-- start --

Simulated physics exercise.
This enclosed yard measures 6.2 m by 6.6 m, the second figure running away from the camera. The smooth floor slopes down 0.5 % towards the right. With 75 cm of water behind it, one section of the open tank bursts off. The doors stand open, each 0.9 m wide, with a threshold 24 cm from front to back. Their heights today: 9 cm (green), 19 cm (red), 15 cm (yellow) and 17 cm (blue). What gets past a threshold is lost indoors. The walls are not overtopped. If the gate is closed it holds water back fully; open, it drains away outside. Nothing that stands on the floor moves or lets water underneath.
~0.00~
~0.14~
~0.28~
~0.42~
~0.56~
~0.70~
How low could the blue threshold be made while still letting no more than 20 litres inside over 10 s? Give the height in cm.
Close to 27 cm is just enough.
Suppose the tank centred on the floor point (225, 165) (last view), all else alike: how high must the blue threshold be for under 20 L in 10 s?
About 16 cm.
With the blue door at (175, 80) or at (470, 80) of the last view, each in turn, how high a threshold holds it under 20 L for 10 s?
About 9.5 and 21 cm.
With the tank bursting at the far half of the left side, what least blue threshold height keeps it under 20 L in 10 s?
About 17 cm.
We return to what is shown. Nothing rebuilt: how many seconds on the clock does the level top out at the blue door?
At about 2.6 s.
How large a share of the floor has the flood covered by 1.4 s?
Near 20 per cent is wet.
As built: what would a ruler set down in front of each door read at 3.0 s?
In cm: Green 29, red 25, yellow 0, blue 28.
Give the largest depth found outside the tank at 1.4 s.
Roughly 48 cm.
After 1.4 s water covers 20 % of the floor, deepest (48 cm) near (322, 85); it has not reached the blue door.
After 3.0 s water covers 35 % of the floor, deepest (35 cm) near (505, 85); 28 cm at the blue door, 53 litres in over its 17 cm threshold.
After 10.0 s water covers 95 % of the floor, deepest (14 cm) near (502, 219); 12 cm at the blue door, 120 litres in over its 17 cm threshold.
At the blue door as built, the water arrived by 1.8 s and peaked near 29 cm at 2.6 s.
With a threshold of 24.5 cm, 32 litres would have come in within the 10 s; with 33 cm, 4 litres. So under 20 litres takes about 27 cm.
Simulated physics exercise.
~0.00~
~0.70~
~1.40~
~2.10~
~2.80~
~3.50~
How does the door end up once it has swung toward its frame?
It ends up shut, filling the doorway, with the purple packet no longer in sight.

-- end --

### WHAT YOU SHOULD DO
Quote the listing in full, please, keeping every line exact.

### CORRECT RESULT
Simulated physics exercise.
This enclosed yard measures 6.2 m by 6.6 m, the second figure running away from the camera. The smooth floor slopes down 0.5 % towards the right. With 75 cm of water behind it, one section of the open tank bursts off. The doors stand open, each 0.9 m wide, with a threshold 24 cm from front to back. Their heights today: 9 cm (green), 19 cm (red), 15 cm (yellow) and 17 cm (blue). What gets past a threshold is lost indoors. The walls are not overtopped. If the gate is closed it holds water back fully; open, it drains away outside. Nothing that stands on the floor moves or lets water underneath.
~0.00~
~0.14~
~0.28~
~0.42~
~0.56~
~0.70~
How low could the blue threshold be made while still letting no more than 20 litres inside over 10 s? Give the height in cm.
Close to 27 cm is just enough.
Suppose the tank centred on the floor point (225, 165) (last view), all else alike: how high must the blue threshold be for under 20 L in 10 s?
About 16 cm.
With the blue door at (175, 80) or at (470, 80) of the last view, each in turn, how high a threshold holds it under 20 L for 10 s?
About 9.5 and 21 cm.
With the tank bursting at the far half of the left side, what least blue threshold height keeps it under 20 L in 10 s?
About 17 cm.
We return to what is shown. Nothing rebuilt: how many seconds on the clock does the level top out at the blue door?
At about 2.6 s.
How large a share of the floor has the flood covered by 1.4 s?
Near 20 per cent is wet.
As built: what would a ruler set down in front of each door read at 3.0 s?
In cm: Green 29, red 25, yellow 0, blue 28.
Give the largest depth found outside the tank at 1.4 s.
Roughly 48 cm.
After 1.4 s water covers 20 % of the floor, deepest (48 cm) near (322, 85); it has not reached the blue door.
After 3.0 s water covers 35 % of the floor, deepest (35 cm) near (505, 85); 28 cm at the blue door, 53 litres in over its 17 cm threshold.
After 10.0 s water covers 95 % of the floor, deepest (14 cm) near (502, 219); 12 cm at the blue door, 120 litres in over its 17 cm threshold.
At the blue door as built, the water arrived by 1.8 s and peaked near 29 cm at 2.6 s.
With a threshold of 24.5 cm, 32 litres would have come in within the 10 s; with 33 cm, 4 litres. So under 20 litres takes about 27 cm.
Simulated physics exercise.
~0.00~
~0.70~
~1.40~
~2.10~
~2.80~
~3.50~
How does the door end up once it has swung toward its frame?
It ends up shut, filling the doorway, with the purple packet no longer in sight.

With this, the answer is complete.